───── INFORMATION SUPPLIED

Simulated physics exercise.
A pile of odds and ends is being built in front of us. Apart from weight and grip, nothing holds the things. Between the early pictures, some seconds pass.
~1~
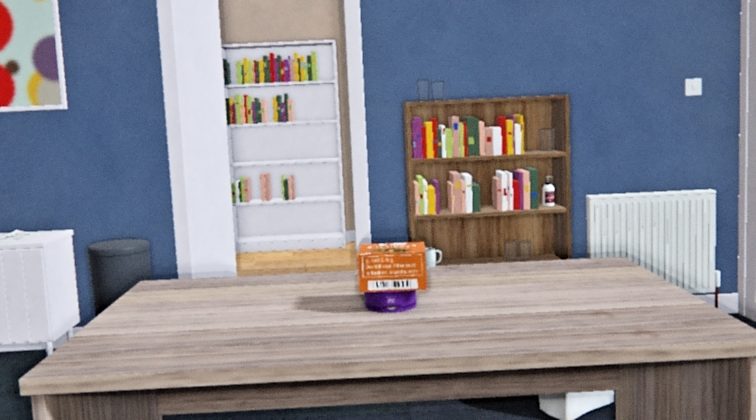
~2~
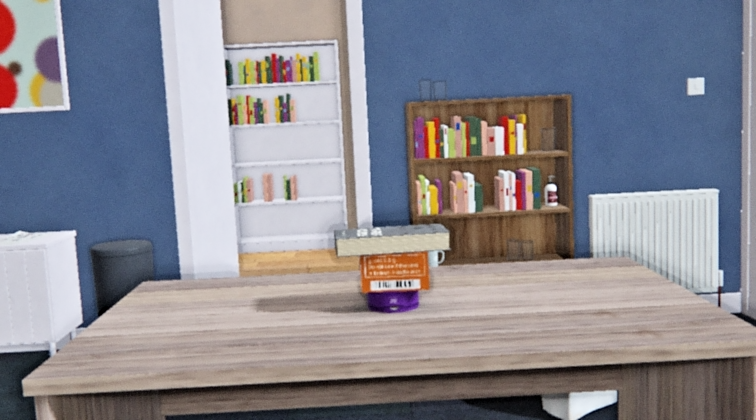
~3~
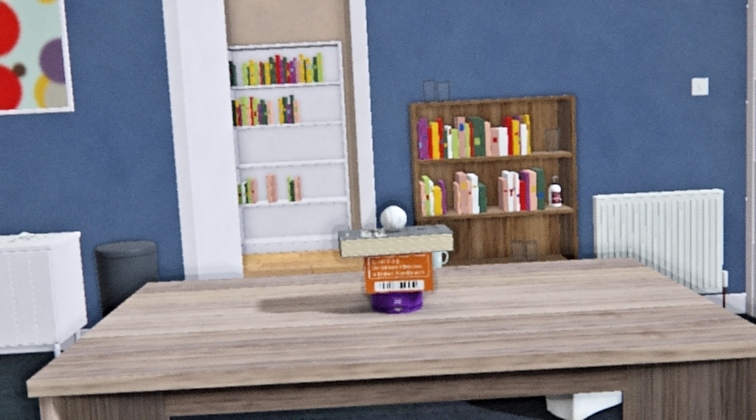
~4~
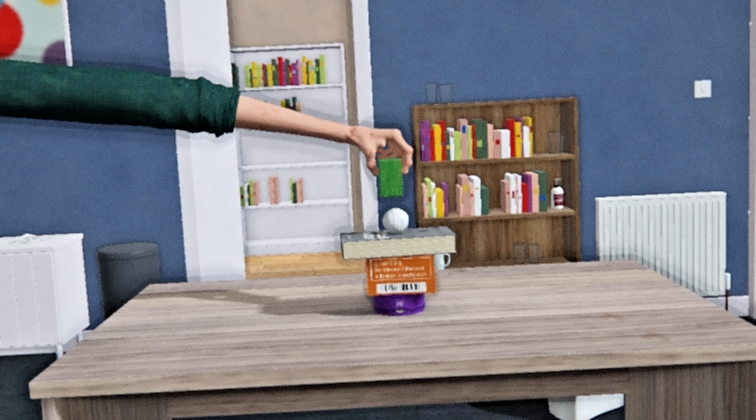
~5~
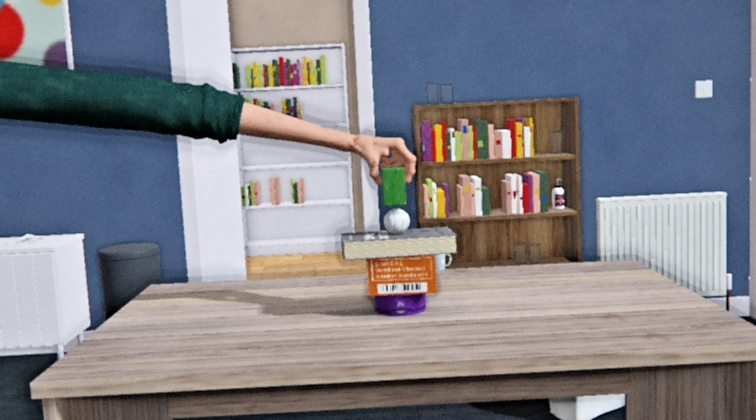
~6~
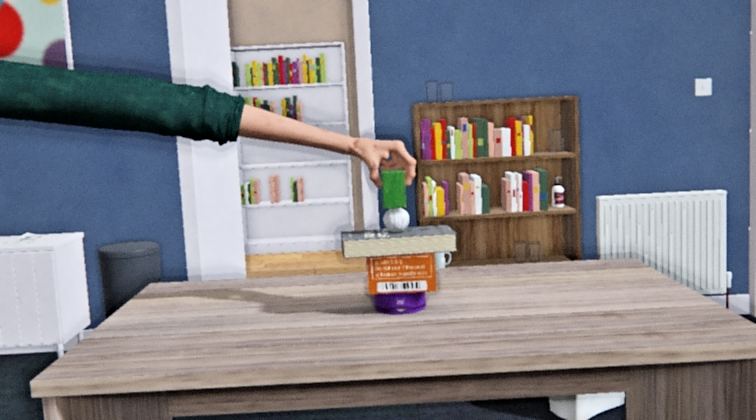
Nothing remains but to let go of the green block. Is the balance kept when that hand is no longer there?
No, the balance is lost.
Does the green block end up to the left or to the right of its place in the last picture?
It goes to the left.
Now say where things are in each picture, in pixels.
The last thing is not in view yet, in the first picture.
The last thing is not in view yet; orange box (395, 267), in the second picture.
The last thing is not in view yet; white onion (393, 219), in the third picture.
On its way; green block (390, 177); orange box (401, 270), in the fourth picture.
On its way; green block (394, 186); white onion (397, 221), in the fifth picture.
In place under the hand; green block (394, 189); orange box (402, 268), in the sixth picture.
Then, 0.50 s after the last picture, green block now fallen.
Then, 0.80 s after the last picture, things are still on the move.
Then, 1.10 s after the last picture, as before.
At rest, fallen, green block; the other 4 in place. Seen from the same camera at the end, green block near (295, 301). The pile gives way.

──────────

> _TASK TO CARRY OUT_:
Repeat only what runs from the line holding "Does the green" to the end of the data, keeping every line exactly as written, first and last included.

> _ANSWER TO THE TASK_:
Does the green block end up to the left or to the right of its place in the last picture?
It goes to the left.
Now say where things are in each picture, in pixels.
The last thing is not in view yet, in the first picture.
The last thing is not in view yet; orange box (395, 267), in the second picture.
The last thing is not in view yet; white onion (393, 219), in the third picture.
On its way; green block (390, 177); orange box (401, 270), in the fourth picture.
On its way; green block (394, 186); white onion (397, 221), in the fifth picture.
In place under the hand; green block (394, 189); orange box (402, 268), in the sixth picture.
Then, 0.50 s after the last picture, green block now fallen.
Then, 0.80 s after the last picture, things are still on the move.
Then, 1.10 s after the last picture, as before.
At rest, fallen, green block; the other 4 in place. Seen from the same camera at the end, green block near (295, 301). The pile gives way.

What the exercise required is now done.